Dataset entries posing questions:
____

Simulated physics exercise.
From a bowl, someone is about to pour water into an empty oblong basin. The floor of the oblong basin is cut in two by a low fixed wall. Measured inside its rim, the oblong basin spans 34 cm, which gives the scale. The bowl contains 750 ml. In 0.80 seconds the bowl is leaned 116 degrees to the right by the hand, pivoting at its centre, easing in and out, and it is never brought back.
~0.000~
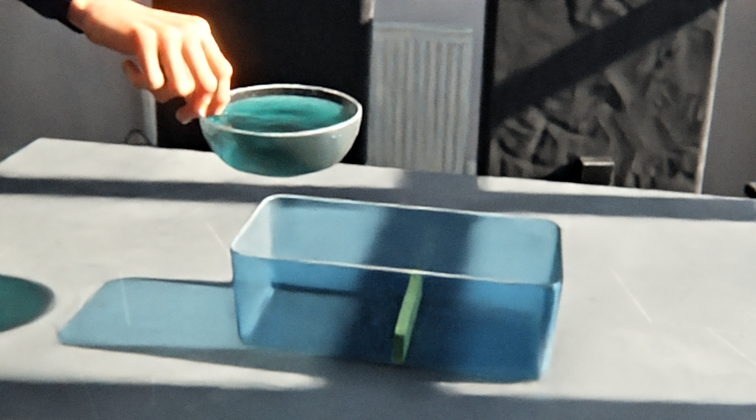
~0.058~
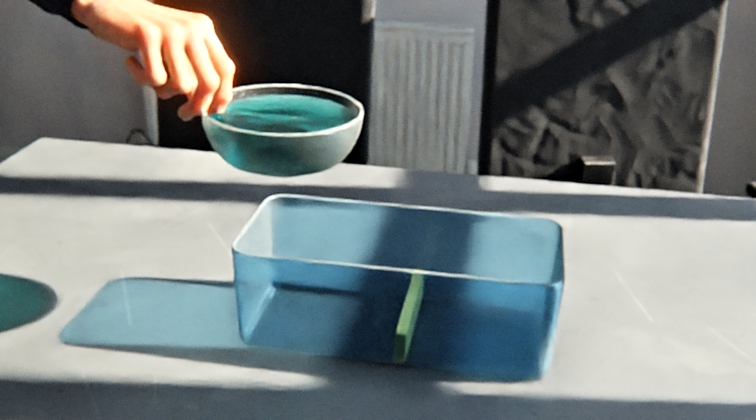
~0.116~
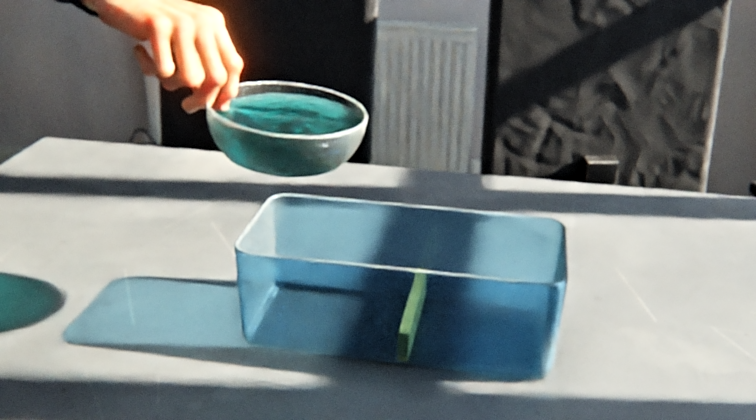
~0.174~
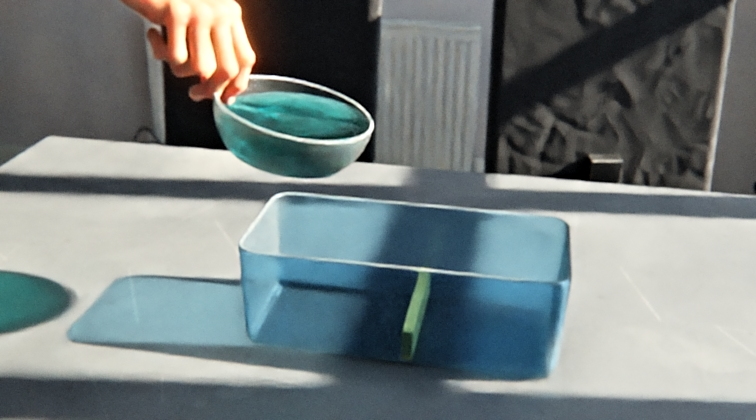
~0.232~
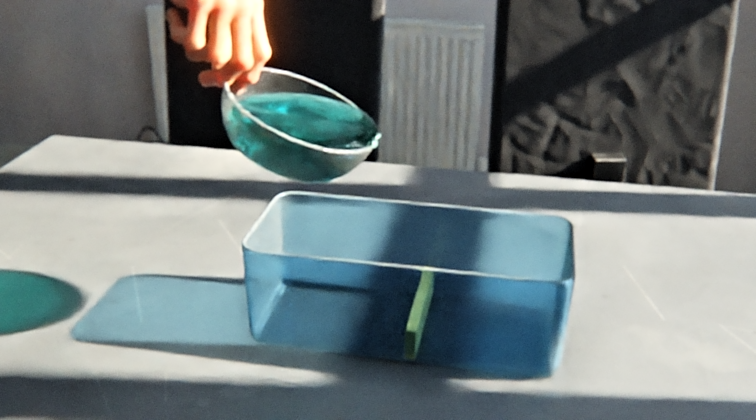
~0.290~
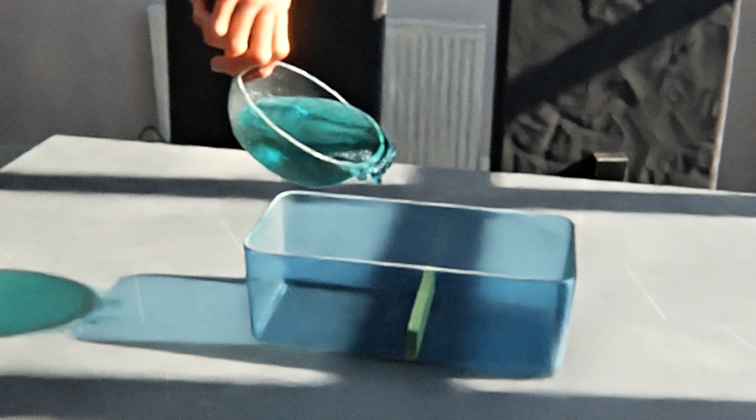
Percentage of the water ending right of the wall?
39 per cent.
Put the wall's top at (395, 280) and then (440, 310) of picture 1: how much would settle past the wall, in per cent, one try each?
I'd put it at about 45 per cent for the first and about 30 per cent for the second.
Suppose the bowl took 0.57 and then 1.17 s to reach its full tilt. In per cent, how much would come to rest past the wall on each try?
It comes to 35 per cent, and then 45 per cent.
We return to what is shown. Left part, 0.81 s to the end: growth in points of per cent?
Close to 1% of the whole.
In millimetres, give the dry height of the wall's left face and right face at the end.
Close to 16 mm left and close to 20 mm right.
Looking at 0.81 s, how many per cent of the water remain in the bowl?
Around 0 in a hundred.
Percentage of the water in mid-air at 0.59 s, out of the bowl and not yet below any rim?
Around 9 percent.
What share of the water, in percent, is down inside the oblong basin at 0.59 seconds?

____

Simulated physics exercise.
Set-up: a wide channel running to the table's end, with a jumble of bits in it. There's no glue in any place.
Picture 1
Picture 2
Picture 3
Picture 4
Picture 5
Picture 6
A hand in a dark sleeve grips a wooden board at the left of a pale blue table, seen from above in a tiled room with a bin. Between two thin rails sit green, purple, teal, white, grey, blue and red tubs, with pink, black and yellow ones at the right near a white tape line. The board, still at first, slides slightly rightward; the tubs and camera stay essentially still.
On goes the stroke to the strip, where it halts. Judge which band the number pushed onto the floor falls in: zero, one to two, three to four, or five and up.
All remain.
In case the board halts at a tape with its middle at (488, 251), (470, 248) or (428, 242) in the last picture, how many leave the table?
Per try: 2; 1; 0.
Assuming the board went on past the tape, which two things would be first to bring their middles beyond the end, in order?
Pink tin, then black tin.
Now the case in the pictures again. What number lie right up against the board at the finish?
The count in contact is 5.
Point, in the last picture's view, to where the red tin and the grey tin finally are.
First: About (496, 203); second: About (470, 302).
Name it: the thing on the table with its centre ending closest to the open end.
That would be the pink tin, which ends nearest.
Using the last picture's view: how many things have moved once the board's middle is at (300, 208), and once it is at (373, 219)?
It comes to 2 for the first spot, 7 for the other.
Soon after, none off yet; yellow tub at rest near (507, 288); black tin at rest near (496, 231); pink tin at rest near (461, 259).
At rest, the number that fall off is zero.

____

What you need to do >>
In the records above, locate the lines holding the word "inside". Copy each of them.

Solution to the exercise >>
From a bowl, someone is about to pour water into an empty oblong basin. The floor of the oblong basin is cut in two by a low fixed wall. Measured inside its rim, the oblong basin spans 34 cm, which gives the scale. The bowl contains 750 ml. In 0.80 seconds the bowl is leaned 116 degrees to the right by the hand, pivoting at its centre, easing in and out, and it is never brought back.
What share of the water, in percent, is down inside the oblong basin at 0.59 seconds?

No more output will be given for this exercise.